→ Information provided:
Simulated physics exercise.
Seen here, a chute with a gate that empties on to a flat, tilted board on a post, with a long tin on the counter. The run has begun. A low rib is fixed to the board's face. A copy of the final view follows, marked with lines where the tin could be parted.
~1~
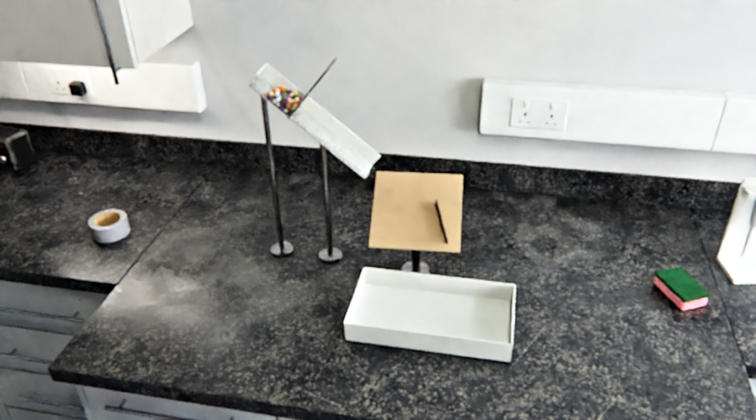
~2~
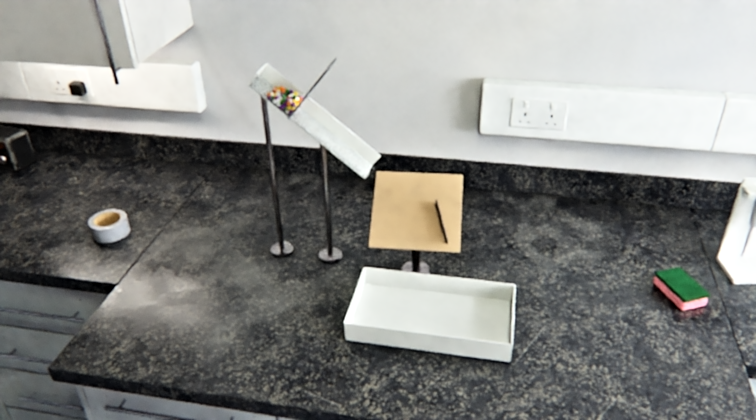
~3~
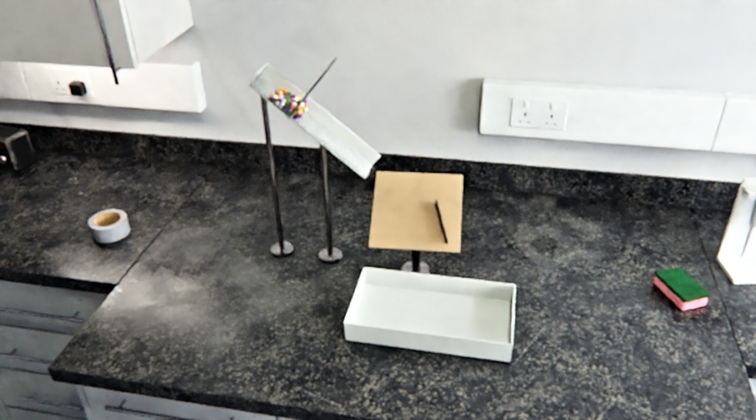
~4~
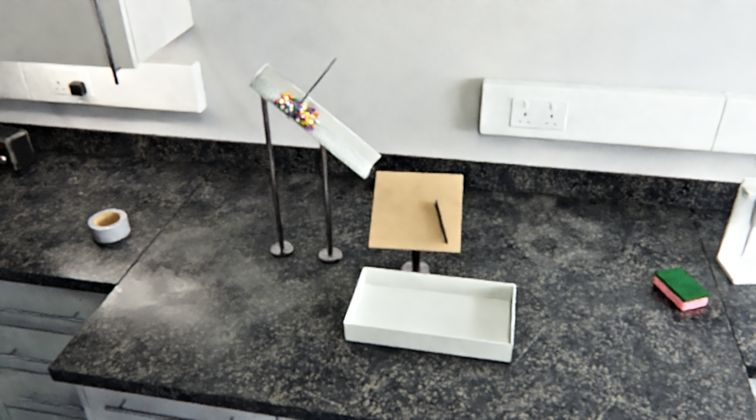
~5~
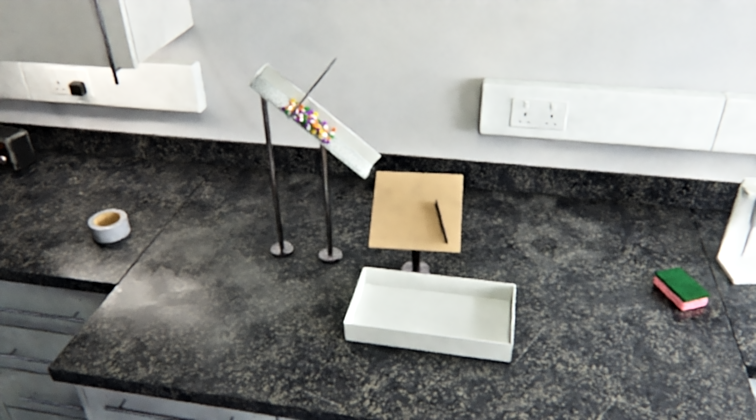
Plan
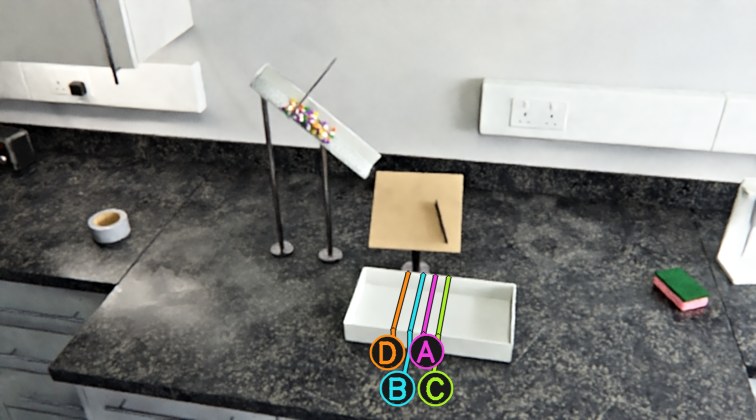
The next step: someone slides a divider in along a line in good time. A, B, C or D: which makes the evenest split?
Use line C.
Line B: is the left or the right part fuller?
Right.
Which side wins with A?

→ Directions for this task:
Reproduce only the lines running from the one with "The next step: someone" through the final line of the listing above, both ends included.

→ Answer to this task:
The next step: someone slides a divider in along a line in good time. A, B, C or D: which makes the evenest split?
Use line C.
Line B: is the left or the right part fuller?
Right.
Which side wins with A?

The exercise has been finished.